[START OF Data provided]
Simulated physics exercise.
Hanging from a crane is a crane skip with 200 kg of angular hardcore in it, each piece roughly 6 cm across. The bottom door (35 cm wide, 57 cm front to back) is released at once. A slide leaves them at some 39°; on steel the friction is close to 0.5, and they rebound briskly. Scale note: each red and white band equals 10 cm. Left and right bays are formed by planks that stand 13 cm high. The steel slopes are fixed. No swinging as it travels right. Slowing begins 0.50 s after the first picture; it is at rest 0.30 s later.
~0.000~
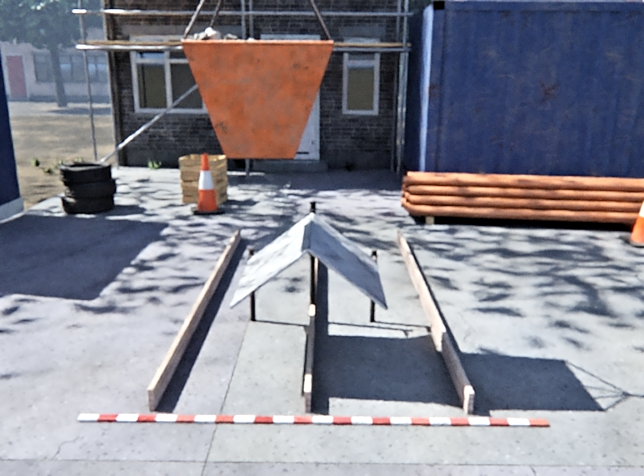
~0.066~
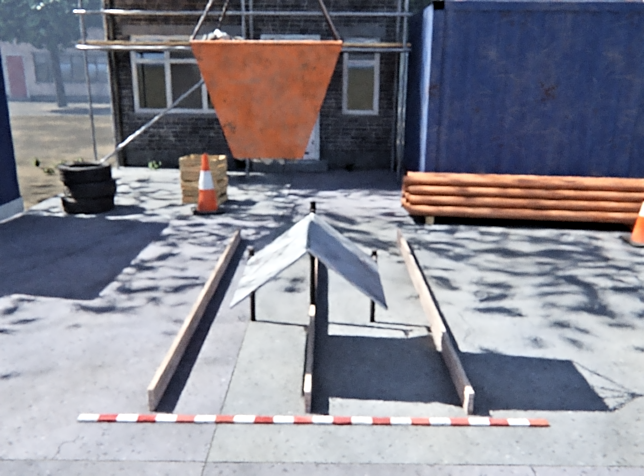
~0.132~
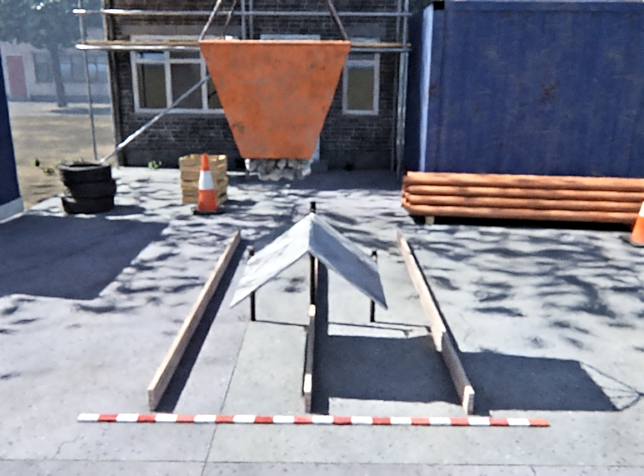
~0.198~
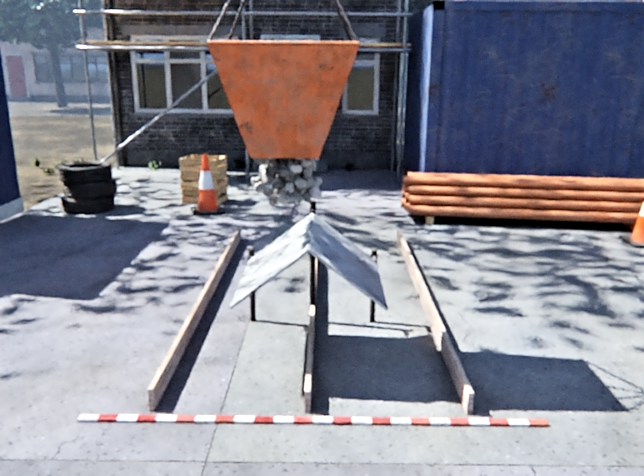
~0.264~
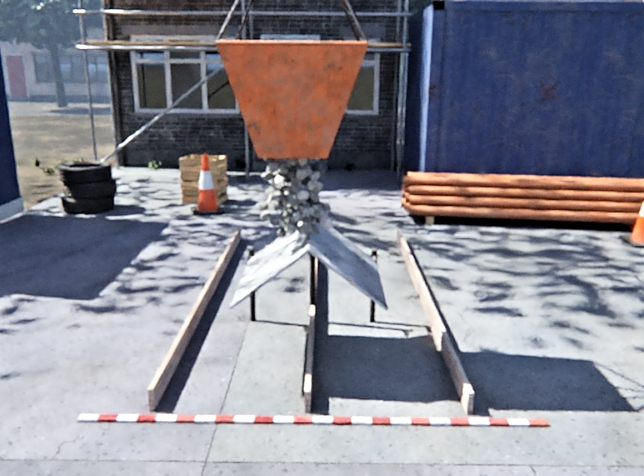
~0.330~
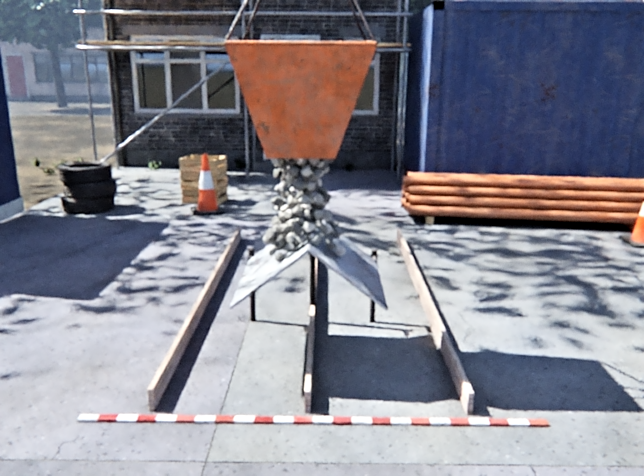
An orange skip hanging from cables drifts right across a sunlit paved yard, seen from a fixed, slightly raised viewpoint facing a brick building with scaffolding. Below it stands a grey peaked board between low planks, with a red and white pole in front, tyres and a cone left, and a blue container and orange pipes right. Grey stones emerge from its base and pour down in a lengthening, thickening stream onto the peak.
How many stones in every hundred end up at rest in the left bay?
About 15 in a hundred.
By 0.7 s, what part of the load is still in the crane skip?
Still inside: Roughly 15 percent.
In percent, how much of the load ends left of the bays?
It works out to some 0 percent.
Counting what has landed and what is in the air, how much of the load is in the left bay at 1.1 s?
Something like 15 percent.
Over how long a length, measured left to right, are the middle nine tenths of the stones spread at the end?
About 220 cm.
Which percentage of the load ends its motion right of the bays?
Roughly 25 percent.
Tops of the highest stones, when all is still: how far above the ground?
Max stone height at rest approx 24 cm.
After 0.7 s, 16 % in the crane skip, 40 % on the steel, 1 % falling or lying left of the bays, 9 % falling or lying in the left bay, 34 % falling or lying in the right bay; the stones farthest right are at (444, 340).
After 1.1 s, 0 % in the crane skip, 15 % on the steel, 1 % falling or lying left of the bays, 15 % falling or lying in the left bay, 56 % falling or lying in the right bay, 14 % falling or lying right of the bays; the stones farthest right are at (534, 355).
After 1.7 s, 0 % in the crane skip, 1 % falling or lying left of the bays, 15 % falling or lying in the left bay, 58 % falling or lying in the right bay, 26 % falling or lying right of the bays; the stones farthest right are at (596, 339).
After 2.6 s, 0 % in the crane skip, 1 % falling or lying left of the bays, 15 % falling or lying in the left bay, 57 % falling or lying in the right bay, 27 % falling or lying right of the bays; the stones farthest right are at (606, 344).
After 4.5 s, 0 % in the crane skip, 1 % left of the bays, 15 % in the left bay, 57 % in the right bay, 27 % right of the bays; the stones farthest right are at (606, 344).
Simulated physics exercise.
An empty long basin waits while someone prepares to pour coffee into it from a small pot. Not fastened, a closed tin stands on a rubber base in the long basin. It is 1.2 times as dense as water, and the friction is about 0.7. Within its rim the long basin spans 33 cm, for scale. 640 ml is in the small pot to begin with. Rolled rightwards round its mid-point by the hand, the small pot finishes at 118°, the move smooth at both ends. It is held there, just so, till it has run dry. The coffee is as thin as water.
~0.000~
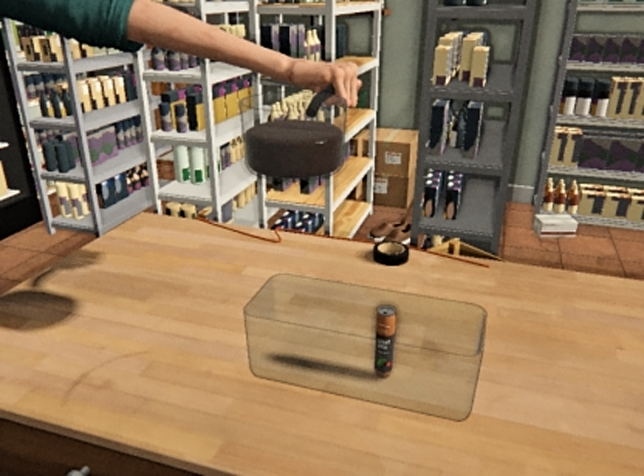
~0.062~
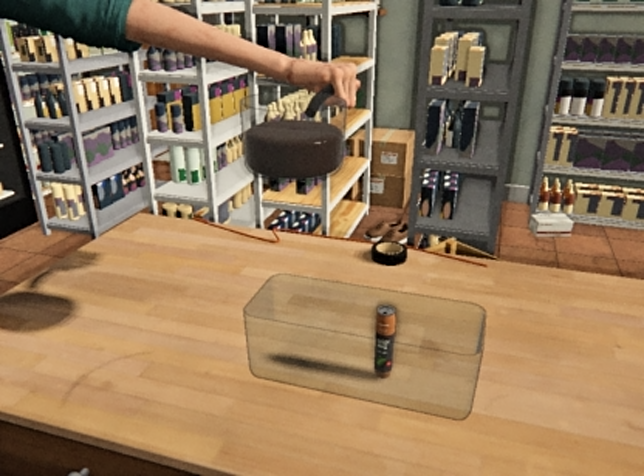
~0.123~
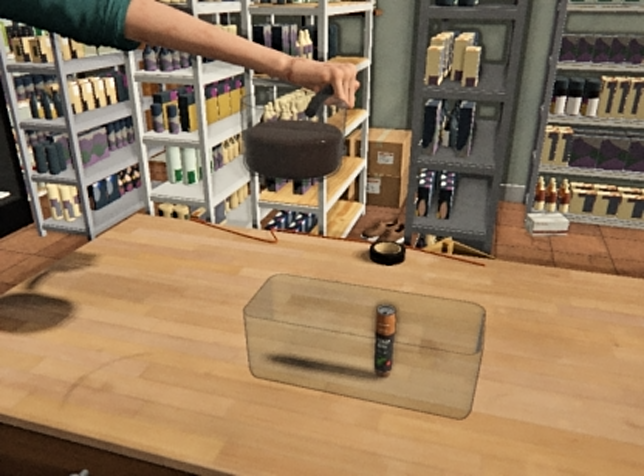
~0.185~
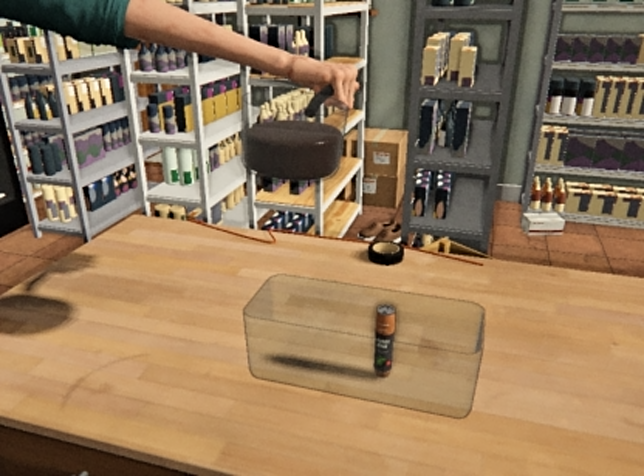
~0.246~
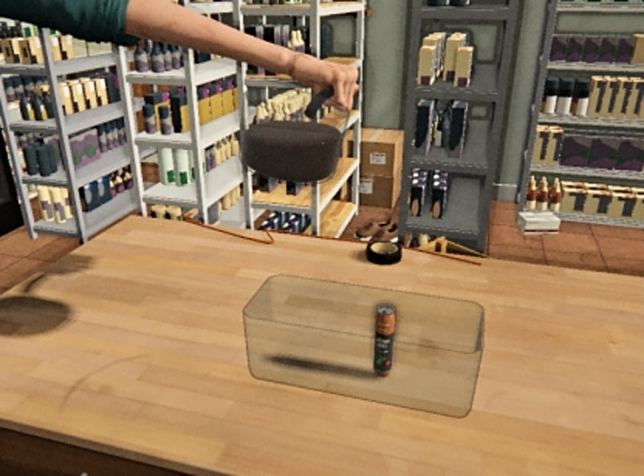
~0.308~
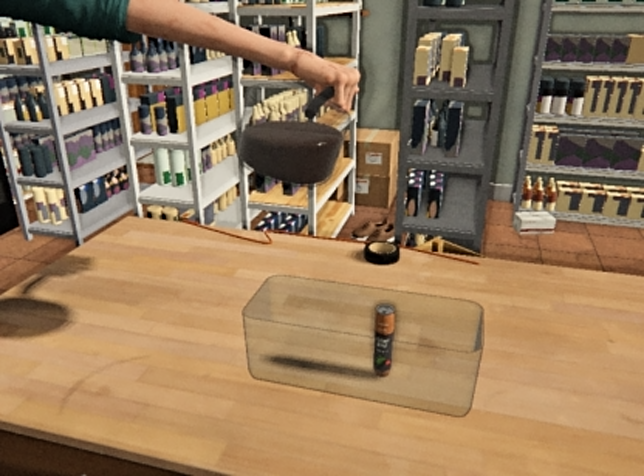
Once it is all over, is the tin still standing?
It's going to be knocked down.
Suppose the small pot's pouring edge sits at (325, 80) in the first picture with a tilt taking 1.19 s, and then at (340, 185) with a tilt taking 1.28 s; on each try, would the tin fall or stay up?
Run one: It tumbles. Run two: It does not tip.
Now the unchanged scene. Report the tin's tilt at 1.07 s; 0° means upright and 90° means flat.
About 0°.
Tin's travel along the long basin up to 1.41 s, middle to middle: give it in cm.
Near 4 cm.
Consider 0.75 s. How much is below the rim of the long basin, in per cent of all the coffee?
About 1 per cent.
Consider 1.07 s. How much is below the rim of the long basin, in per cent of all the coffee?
I reckon close to 64 per cent.
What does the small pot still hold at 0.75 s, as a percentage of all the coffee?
[END OF Data provided]
Goal:
Wherever the string "friction" appears in the entries above, list that line.

Worked solution:
Hanging from a crane is a crane skip with 200 kg of angular hardcore in it, each piece roughly 6 cm across. The bottom door (35 cm wide, 57 cm front to back) is released at once. A slide leaves them at some 39°; on steel the friction is close to 0.5, and they rebound briskly. Scale note: each red and white band equals 10 cm. Left and right bays are formed by planks that stand 13 cm high. The steel slopes are fixed. No swinging as it travels right. Slowing begins 0.50 s after the first picture; it is at rest 0.30 s later.
An empty long basin waits while someone prepares to pour coffee into it from a small pot. Not fastened, a closed tin stands on a rubber base in the long basin. It is 1.2 times as dense as water, and the friction is about 0.7. Within its rim the long basin spans 33 cm, for scale. 640 ml is in the small pot to begin with. Rolled rightwards round its mid-point by the hand, the small pot finishes at 118°, the move smooth at both ends. It is held there, just so, till it has run dry. The coffee is as thin as water.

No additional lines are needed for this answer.